• **Given instruction**
Repeat every line exactly, keeping the pictures out of the copy.

• **Material**

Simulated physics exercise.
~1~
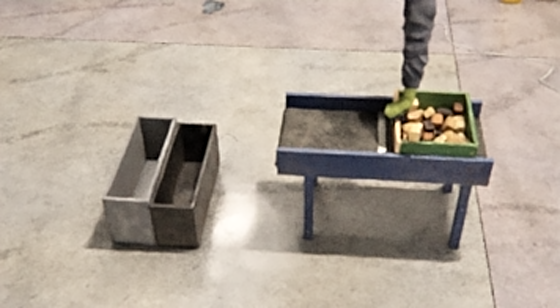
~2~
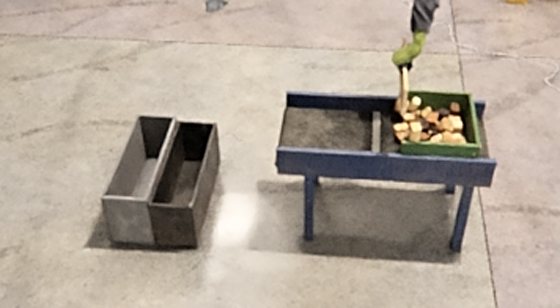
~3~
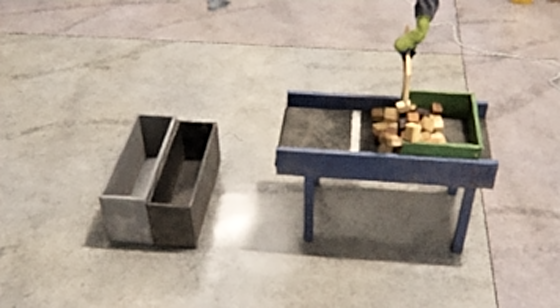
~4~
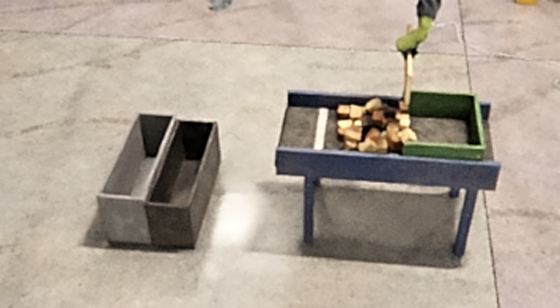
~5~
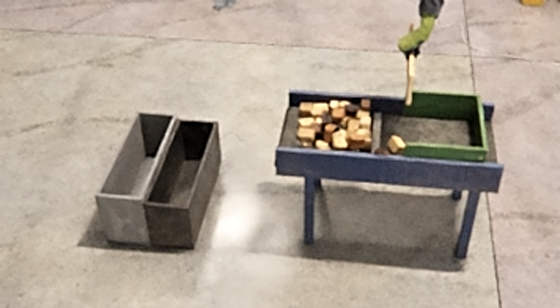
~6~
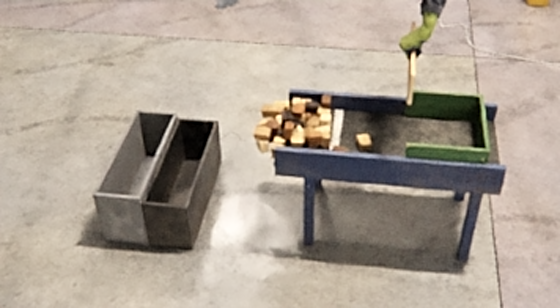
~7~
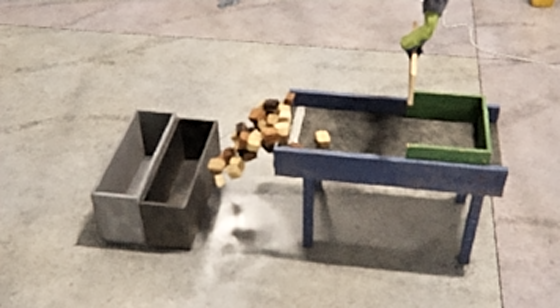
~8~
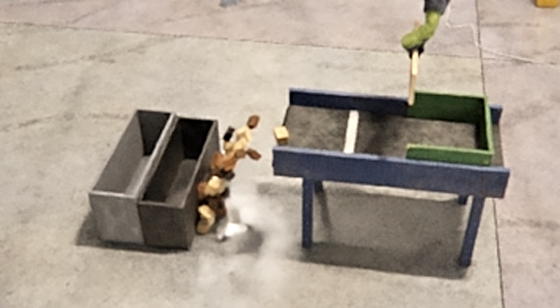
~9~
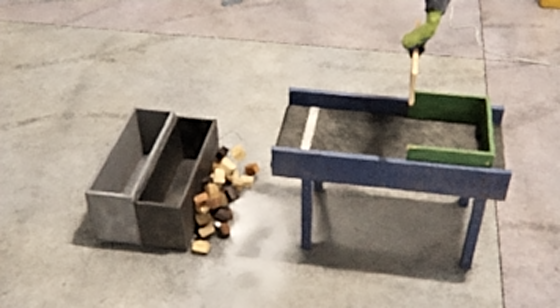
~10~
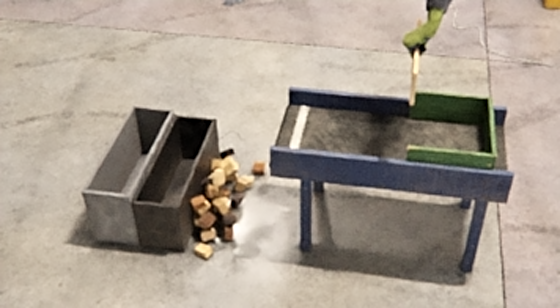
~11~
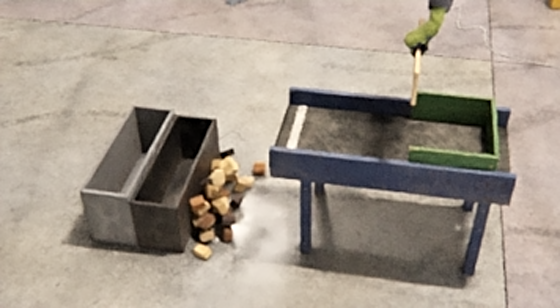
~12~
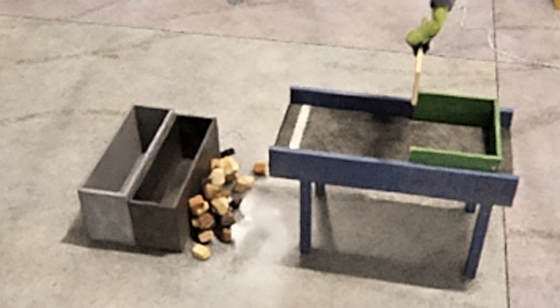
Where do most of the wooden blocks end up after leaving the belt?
Well over half of them end up on the floor just short of the black bin, heaped in the gap between it and the belt.
Loose wooden blocks, light and dark, sit in a green pen at the right end of a blue-framed belt, seen from above on a concrete floor, with a grey bin and a black bin side by side to the left. A green hand on a dark arm lifts a wooden gate at the pen. The blocks ride left in a cluster as a pale stripe moves along with the belt, one block trailing behind. They spill off the left end, tumbling down just short of the black bin. They settle in a heap against its near side, and the belt is left empty.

• **Reply to the task**
Simulated physics exercise.
~1~
~2~
~3~
~4~
~5~
~6~
~7~
~8~
~9~
~10~
~11~
~12~
Where do most of the wooden blocks end up after leaving the belt?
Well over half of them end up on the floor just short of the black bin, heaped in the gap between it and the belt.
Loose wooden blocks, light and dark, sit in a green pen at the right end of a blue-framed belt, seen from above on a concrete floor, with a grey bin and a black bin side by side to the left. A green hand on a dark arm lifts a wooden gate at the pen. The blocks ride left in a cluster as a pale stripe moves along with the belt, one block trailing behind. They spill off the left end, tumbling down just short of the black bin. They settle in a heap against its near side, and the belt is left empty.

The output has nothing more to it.